Written problem — Copy the data from the line that contains "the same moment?" to its last line, exactly, including both of those lines and leaving out everything before.

Dataset entries posing questions —
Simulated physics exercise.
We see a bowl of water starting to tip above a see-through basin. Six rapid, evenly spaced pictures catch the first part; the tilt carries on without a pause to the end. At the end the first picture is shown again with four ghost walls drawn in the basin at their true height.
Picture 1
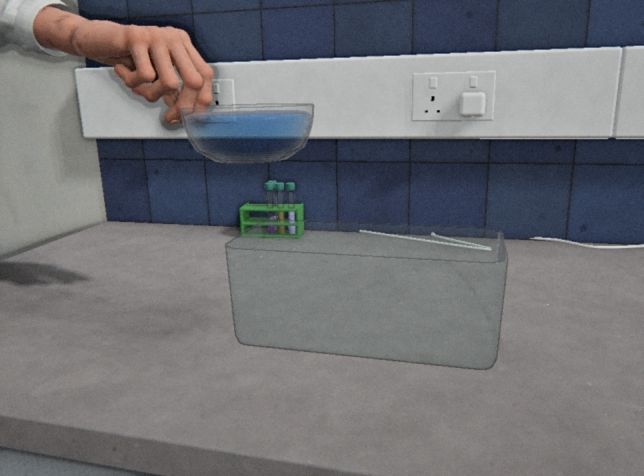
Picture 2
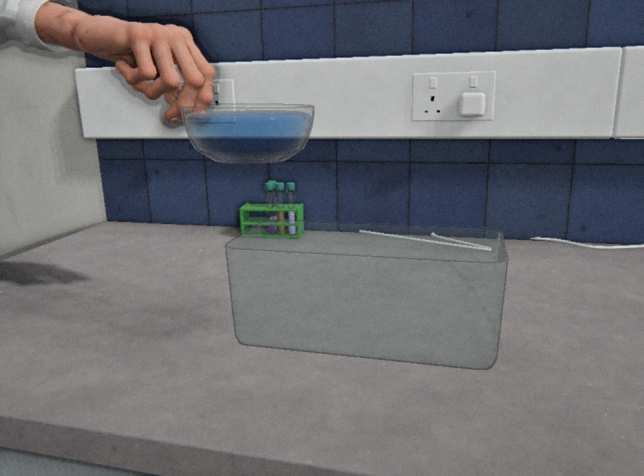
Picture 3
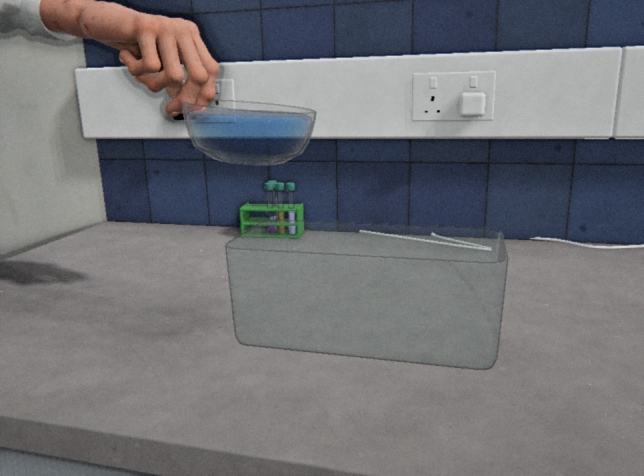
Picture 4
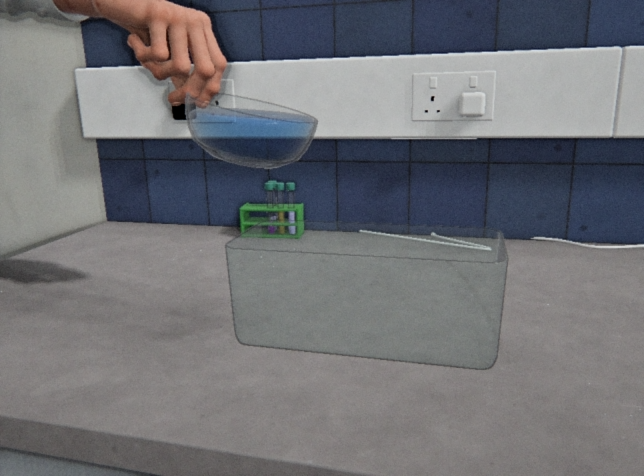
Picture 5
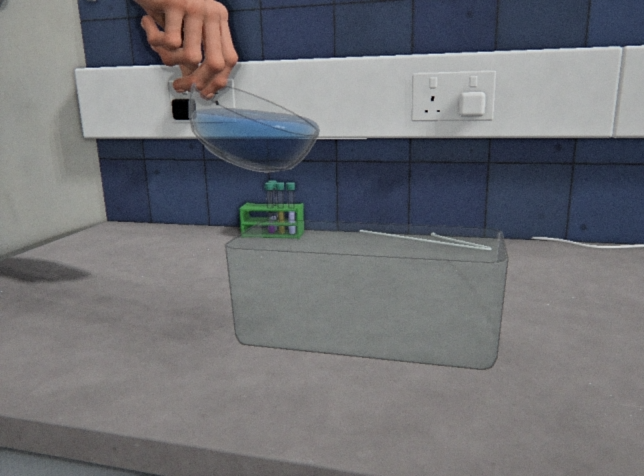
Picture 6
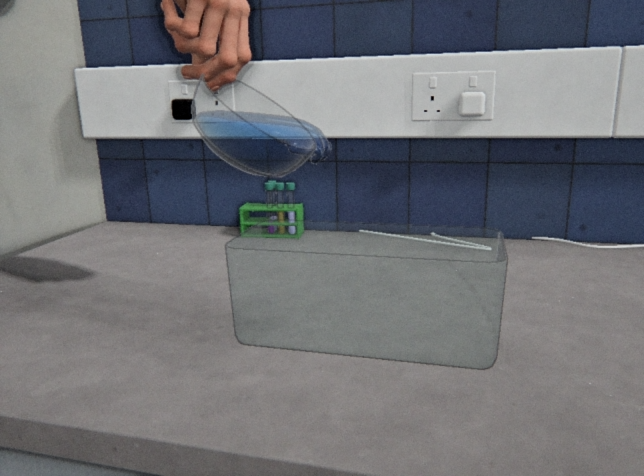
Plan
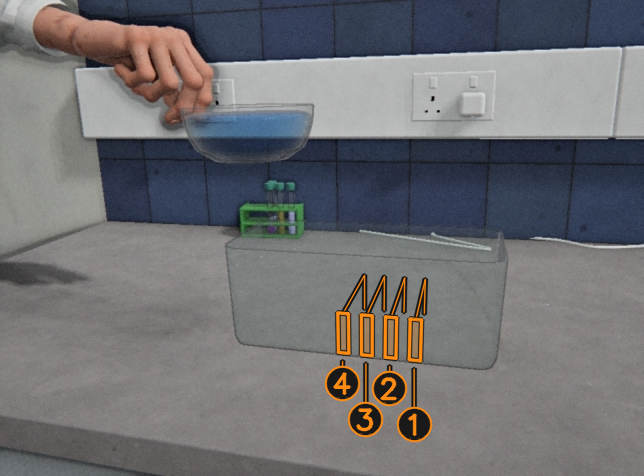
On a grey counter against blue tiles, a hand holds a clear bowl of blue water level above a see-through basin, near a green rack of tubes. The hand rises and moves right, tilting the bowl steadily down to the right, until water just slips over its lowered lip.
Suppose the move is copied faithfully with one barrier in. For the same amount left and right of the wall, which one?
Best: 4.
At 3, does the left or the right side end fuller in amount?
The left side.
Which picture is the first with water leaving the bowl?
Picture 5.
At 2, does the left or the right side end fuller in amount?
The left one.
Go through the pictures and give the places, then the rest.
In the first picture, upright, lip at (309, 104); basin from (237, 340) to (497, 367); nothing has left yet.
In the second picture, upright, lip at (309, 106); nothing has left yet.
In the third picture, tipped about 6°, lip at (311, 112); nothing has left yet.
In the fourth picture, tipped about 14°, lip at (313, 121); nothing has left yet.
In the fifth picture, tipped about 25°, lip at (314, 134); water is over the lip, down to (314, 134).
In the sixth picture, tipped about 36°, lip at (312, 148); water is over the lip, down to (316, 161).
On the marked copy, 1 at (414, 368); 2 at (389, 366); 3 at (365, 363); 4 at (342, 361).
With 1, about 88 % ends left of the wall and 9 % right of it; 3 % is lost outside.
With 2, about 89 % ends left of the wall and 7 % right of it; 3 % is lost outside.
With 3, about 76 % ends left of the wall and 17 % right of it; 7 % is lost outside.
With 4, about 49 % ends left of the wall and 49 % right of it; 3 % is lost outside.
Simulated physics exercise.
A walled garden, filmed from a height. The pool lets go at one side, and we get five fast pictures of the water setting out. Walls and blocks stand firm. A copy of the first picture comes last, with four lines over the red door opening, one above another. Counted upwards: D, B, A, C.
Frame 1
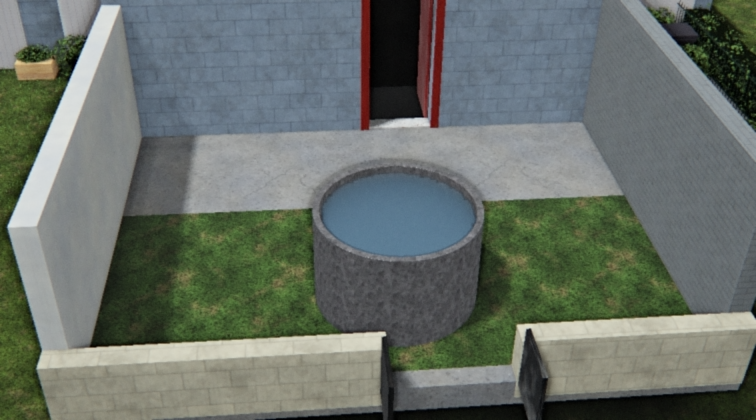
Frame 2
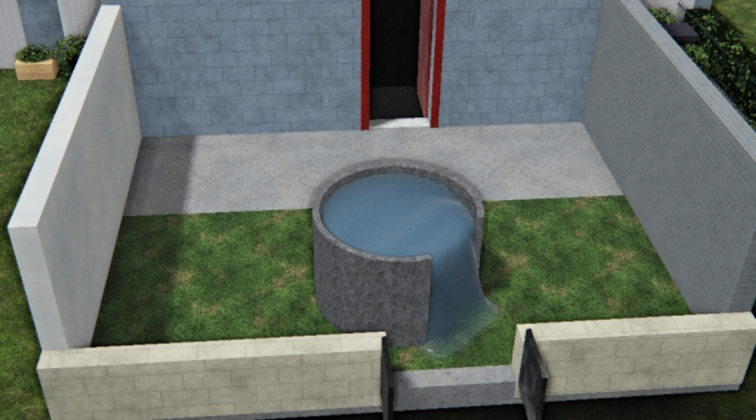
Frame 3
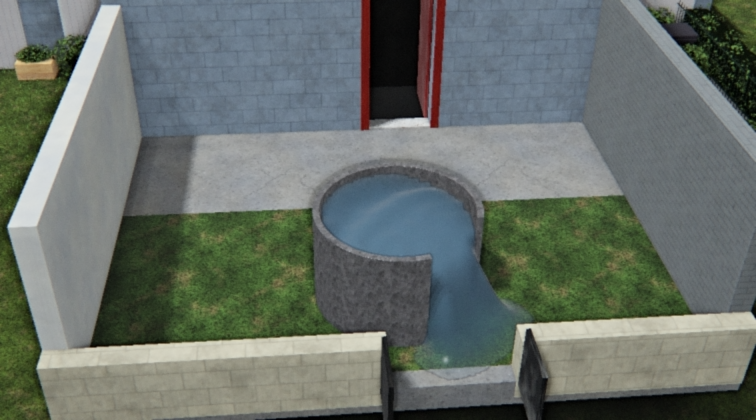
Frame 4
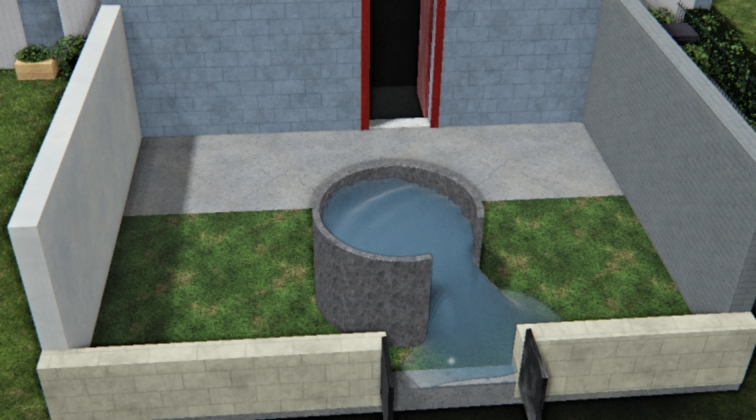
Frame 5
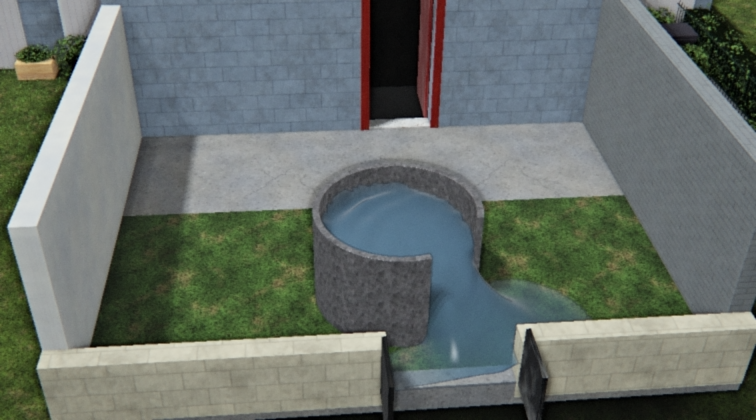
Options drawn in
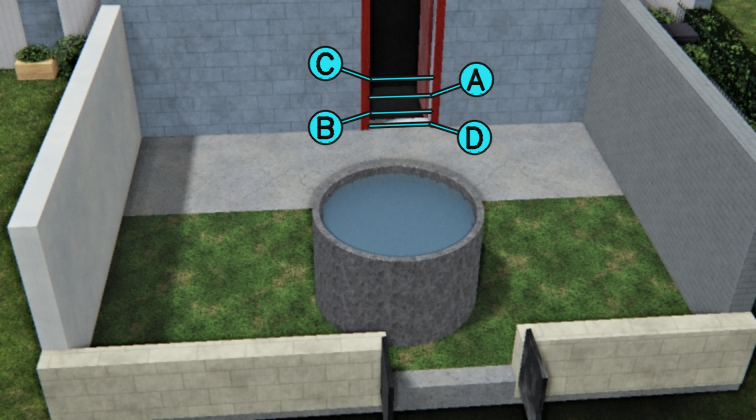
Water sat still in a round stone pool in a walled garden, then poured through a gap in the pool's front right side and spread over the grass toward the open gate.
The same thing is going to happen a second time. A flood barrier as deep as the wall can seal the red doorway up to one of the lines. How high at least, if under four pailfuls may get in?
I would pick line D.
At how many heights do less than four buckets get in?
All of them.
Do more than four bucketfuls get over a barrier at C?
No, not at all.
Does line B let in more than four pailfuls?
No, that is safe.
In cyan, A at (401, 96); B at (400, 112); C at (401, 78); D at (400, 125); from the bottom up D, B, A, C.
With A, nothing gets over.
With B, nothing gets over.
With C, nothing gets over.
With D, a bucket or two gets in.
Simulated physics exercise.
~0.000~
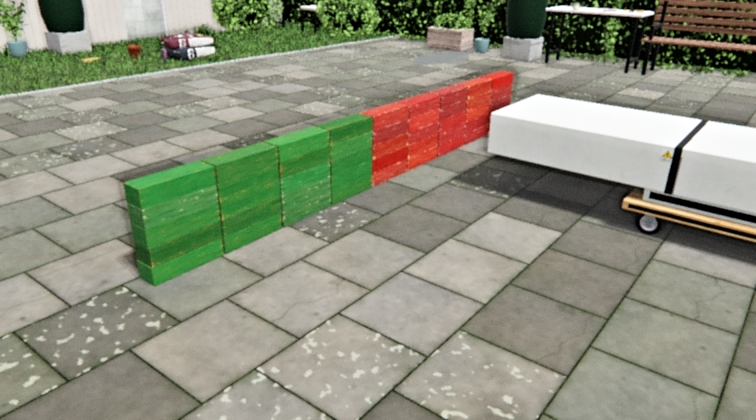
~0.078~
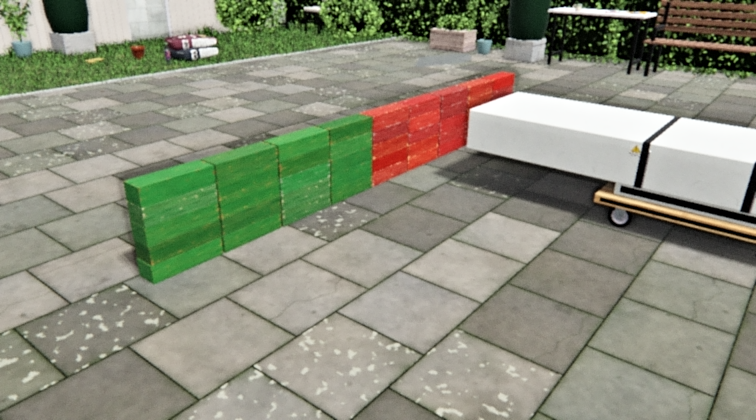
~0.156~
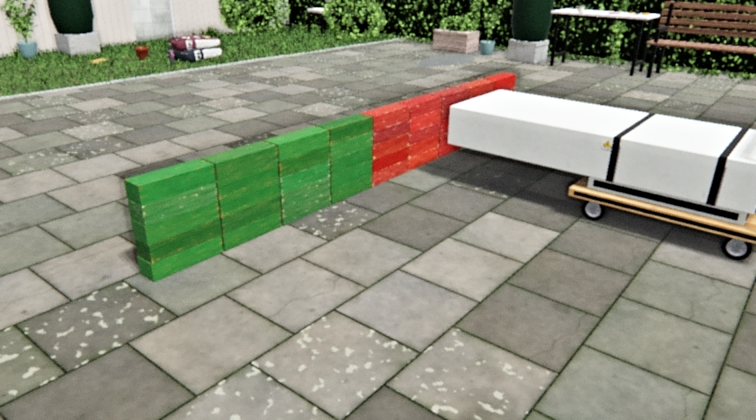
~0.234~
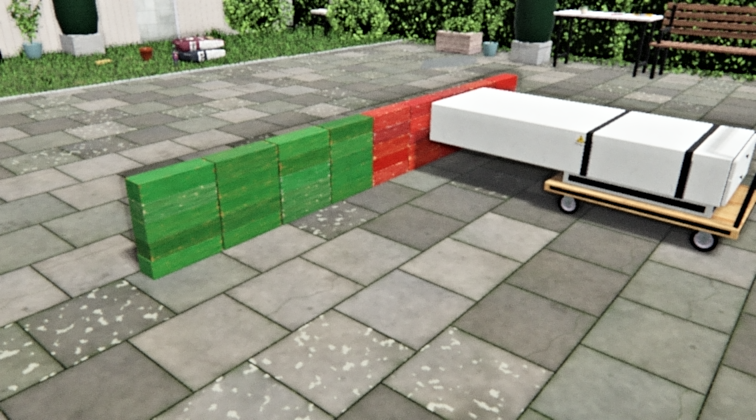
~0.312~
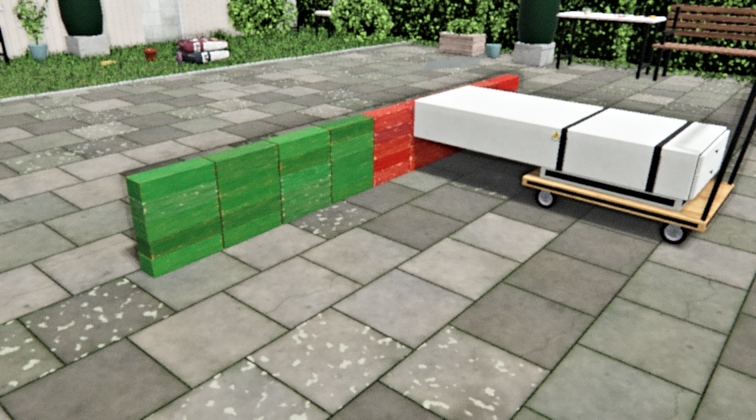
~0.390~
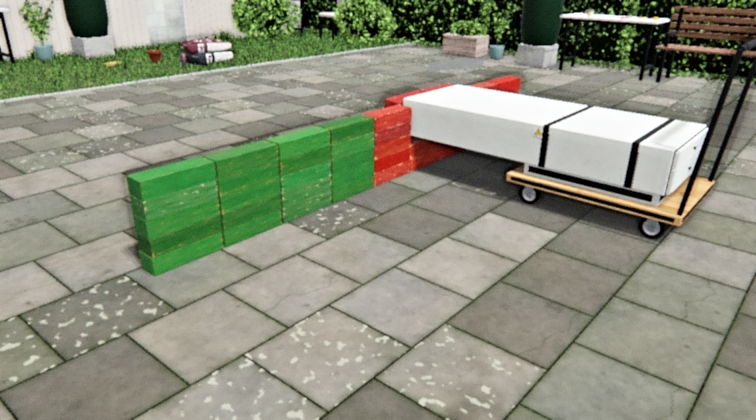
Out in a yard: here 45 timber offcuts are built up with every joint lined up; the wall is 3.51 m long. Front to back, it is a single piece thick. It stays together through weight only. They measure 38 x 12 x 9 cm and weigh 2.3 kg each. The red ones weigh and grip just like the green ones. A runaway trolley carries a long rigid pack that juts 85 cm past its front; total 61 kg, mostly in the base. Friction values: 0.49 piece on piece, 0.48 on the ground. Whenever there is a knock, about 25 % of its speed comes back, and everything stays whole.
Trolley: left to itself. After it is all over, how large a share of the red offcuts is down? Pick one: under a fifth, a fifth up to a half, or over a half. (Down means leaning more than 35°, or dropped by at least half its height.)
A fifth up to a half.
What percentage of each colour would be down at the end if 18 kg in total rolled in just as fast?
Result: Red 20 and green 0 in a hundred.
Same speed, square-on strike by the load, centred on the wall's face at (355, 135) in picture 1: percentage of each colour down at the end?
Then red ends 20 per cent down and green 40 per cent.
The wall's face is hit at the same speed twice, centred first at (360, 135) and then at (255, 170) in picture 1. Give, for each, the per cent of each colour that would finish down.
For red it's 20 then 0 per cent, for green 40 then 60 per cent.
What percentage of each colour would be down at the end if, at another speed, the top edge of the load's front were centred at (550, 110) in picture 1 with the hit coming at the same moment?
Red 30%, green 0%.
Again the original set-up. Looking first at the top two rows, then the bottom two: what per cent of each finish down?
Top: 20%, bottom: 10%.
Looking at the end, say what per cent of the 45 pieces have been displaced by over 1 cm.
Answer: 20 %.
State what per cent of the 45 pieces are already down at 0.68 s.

Response for this exercise —
What percentage of each colour would be down at the end if, at another speed, the top edge of the load's front were centred at (550, 110) in picture 1 with the hit coming at the same moment?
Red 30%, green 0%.
Again the original set-up. Looking first at the top two rows, then the bottom two: what per cent of each finish down?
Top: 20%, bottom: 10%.
Looking at the end, say what per cent of the 45 pieces have been displaced by over 1 cm.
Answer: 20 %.
State what per cent of the 45 pieces are already down at 0.68 s.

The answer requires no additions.